▼
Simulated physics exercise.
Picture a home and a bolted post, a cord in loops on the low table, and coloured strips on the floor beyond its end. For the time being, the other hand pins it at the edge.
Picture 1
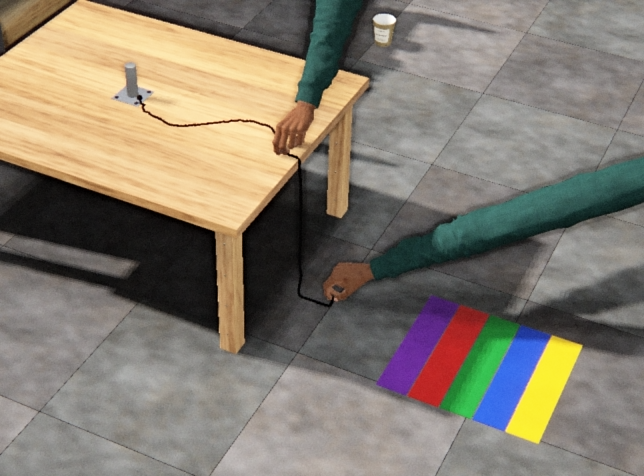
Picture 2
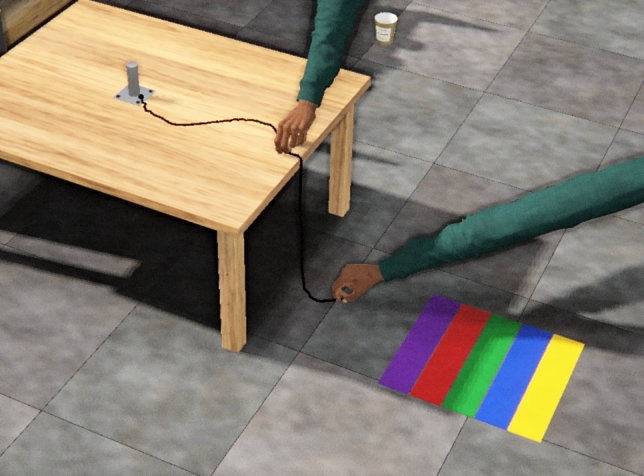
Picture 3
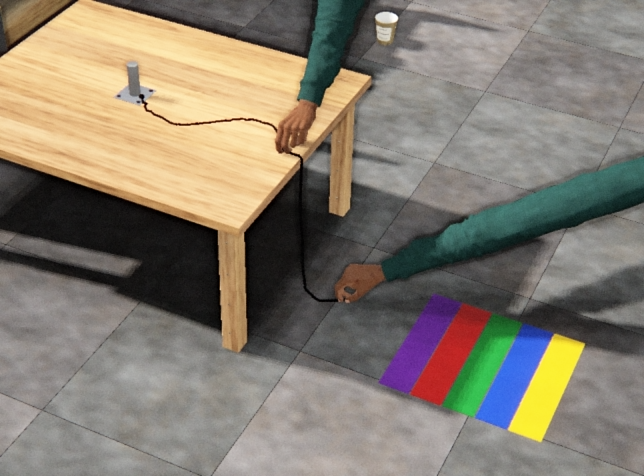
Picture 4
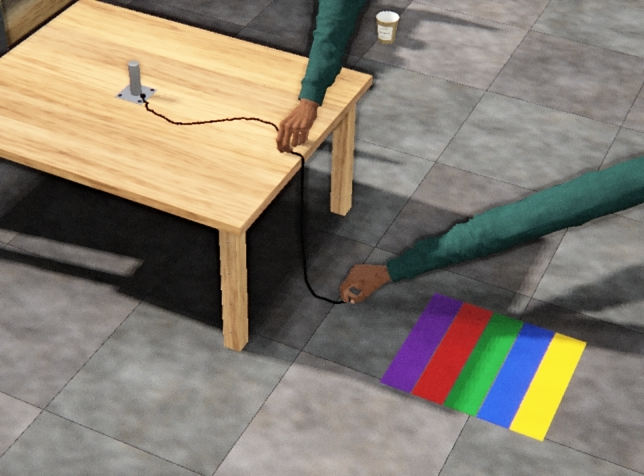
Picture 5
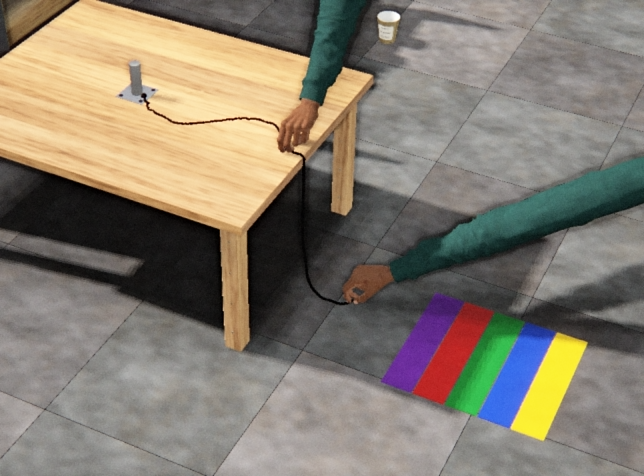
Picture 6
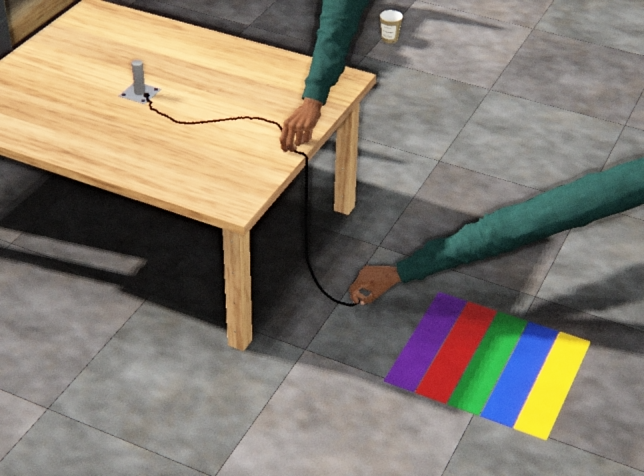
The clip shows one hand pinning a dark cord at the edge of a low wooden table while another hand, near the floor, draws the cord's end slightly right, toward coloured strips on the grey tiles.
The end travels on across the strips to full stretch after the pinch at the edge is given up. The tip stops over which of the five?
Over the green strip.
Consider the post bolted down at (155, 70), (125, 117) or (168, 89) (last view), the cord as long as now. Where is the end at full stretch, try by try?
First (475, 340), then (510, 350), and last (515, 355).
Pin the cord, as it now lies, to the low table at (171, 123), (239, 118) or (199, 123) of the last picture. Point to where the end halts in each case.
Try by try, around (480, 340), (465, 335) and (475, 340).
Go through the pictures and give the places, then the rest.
▲
* Exercise
Return each line of the data, keeping its wording exact and omitting pictures.

* Result for this task
Simulated physics exercise.
Picture a home and a bolted post, a cord in loops on the low table, and coloured strips on the floor beyond its end. For the time being, the other hand pins it at the edge.
Picture 1
Picture 2
Picture 3
Picture 4
Picture 5
Picture 6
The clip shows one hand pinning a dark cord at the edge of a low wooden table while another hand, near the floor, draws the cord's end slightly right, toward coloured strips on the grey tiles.
The end travels on across the strips to full stretch after the pinch at the edge is given up. The tip stops over which of the five?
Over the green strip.
Consider the post bolted down at (155, 70), (125, 117) or (168, 89) (last view), the cord as long as now. Where is the end at full stretch, try by try?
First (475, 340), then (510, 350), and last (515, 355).
Pin the cord, as it now lies, to the low table at (171, 123), (239, 118) or (199, 123) of the last picture. Point to where the end halts in each case.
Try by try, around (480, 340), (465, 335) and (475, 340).
Go through the pictures and give the places, then the rest.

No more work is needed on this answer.